Begin Records to use

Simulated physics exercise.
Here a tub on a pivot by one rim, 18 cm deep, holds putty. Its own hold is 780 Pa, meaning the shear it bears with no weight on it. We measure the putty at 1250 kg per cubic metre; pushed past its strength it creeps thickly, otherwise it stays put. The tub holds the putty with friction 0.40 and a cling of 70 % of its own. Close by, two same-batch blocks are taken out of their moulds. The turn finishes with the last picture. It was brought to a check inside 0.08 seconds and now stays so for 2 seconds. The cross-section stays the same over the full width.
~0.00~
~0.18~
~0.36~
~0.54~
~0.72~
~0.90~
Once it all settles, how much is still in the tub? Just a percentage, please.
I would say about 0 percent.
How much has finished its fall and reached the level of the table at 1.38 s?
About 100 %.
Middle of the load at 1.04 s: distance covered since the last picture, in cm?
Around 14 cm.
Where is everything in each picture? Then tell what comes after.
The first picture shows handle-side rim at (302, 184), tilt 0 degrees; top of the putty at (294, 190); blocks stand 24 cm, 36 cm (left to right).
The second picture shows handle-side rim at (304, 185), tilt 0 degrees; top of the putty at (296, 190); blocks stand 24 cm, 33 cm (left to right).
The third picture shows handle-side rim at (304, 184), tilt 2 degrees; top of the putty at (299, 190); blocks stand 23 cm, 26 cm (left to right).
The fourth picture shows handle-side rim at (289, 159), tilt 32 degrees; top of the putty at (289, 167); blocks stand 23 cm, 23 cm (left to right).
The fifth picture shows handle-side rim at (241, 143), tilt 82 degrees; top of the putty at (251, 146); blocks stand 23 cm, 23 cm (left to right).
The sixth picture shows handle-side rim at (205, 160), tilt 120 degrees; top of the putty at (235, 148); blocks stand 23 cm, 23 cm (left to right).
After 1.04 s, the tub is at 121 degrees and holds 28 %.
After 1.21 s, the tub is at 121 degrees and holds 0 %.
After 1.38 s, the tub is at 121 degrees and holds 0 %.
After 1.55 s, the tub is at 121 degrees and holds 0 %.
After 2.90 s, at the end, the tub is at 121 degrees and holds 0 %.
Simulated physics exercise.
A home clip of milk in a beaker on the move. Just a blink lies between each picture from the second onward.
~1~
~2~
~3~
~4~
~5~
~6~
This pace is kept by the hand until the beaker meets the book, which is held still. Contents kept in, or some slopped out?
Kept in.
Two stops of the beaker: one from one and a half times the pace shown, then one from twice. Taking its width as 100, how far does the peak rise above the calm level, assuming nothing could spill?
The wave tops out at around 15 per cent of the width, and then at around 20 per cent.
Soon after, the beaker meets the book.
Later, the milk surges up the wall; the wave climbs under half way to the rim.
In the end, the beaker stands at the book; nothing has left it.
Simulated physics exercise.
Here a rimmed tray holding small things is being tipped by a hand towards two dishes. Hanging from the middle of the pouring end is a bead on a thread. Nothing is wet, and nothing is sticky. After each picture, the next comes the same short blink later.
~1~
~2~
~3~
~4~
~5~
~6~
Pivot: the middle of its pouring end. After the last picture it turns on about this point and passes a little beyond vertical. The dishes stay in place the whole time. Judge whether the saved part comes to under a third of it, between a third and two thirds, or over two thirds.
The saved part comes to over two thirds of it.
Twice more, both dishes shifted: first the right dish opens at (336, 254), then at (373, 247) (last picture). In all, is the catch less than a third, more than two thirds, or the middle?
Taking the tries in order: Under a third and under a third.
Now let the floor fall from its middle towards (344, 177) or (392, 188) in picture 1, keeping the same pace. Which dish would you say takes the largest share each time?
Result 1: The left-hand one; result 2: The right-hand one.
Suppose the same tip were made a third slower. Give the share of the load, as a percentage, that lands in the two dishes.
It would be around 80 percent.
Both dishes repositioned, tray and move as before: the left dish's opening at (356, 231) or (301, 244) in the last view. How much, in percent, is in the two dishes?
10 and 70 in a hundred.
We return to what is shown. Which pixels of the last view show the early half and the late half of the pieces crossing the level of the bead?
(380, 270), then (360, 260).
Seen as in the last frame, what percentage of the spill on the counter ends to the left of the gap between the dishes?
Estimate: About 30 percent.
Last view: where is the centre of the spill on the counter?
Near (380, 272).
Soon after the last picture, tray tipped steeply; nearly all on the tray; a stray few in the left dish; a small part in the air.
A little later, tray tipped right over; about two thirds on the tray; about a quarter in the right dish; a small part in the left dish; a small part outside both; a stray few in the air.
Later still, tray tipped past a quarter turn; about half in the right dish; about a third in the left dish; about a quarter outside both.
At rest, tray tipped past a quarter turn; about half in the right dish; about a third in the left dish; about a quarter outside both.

End Records to use

▶ **Exercise directions**: Exactly how many lines in the data above contain the word "blink"? Respond with the number and nothing more.

▶ **Exercise response**: 2